Take the line that contains "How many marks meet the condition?" and each line after it in the material below, and transcribe them exactly, stopping at the end.

======== Supplied material ========

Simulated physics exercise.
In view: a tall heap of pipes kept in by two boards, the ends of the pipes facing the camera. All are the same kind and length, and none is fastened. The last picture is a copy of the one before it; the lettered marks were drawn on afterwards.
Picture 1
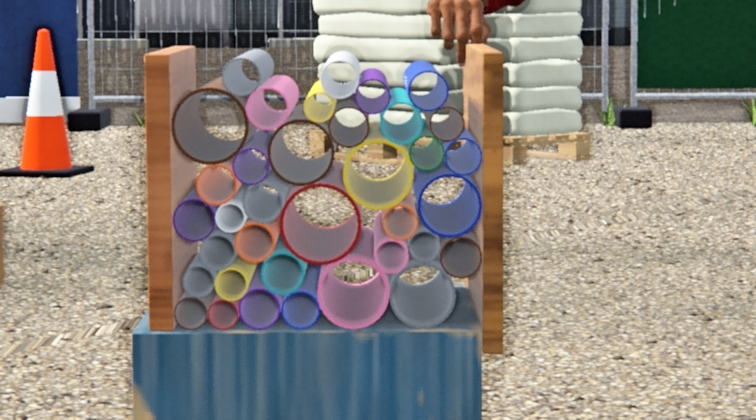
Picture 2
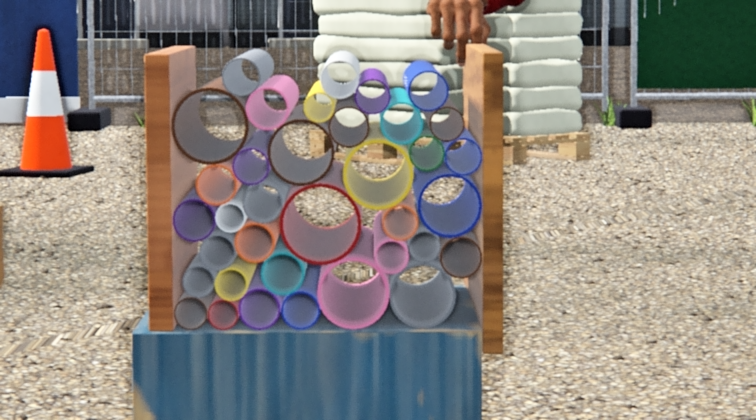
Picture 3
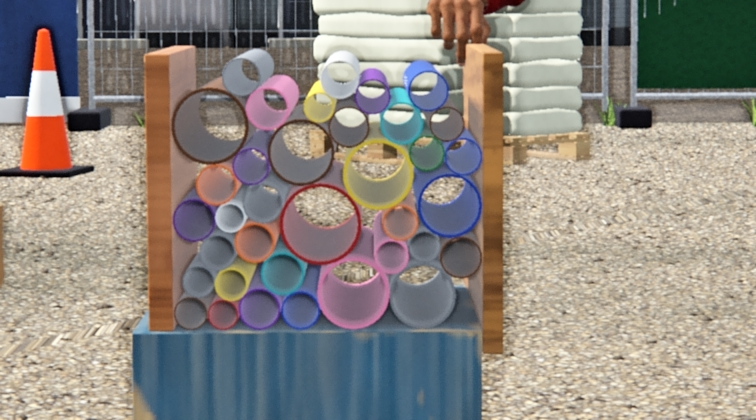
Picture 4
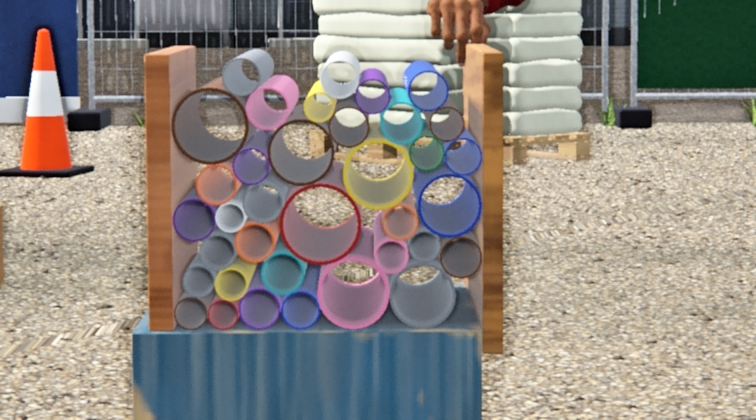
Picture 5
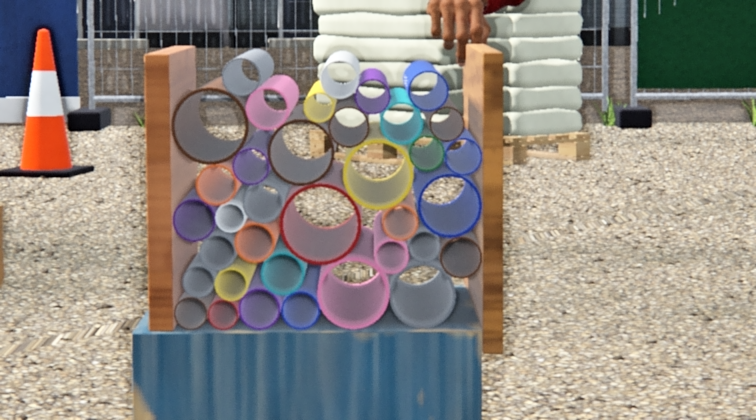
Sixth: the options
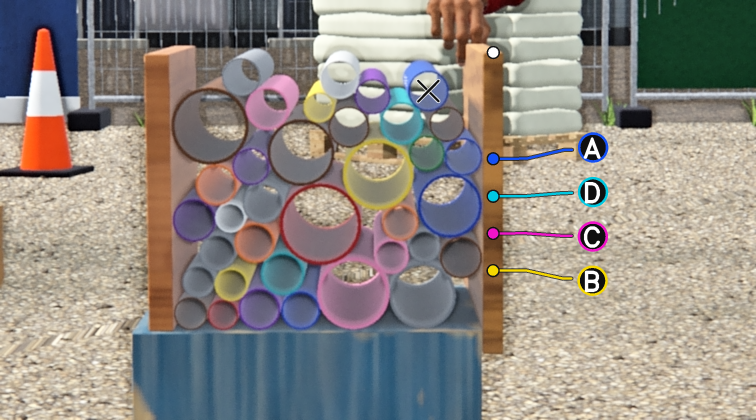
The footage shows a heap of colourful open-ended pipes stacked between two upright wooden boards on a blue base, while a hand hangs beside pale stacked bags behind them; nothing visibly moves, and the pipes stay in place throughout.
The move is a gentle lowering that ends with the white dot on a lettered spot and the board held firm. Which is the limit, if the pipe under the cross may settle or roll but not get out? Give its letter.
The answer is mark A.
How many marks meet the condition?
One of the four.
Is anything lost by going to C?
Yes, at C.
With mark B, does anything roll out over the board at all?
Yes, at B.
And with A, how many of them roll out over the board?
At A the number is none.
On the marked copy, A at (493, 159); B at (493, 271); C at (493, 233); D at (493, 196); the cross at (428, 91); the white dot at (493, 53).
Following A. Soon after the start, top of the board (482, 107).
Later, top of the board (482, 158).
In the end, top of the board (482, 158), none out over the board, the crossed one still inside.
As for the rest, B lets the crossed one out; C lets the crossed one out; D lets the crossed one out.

========

▶ Problem solution:
How many marks meet the condition?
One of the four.
Is anything lost by going to C?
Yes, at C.
With mark B, does anything roll out over the board at all?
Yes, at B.
And with A, how many of them roll out over the board?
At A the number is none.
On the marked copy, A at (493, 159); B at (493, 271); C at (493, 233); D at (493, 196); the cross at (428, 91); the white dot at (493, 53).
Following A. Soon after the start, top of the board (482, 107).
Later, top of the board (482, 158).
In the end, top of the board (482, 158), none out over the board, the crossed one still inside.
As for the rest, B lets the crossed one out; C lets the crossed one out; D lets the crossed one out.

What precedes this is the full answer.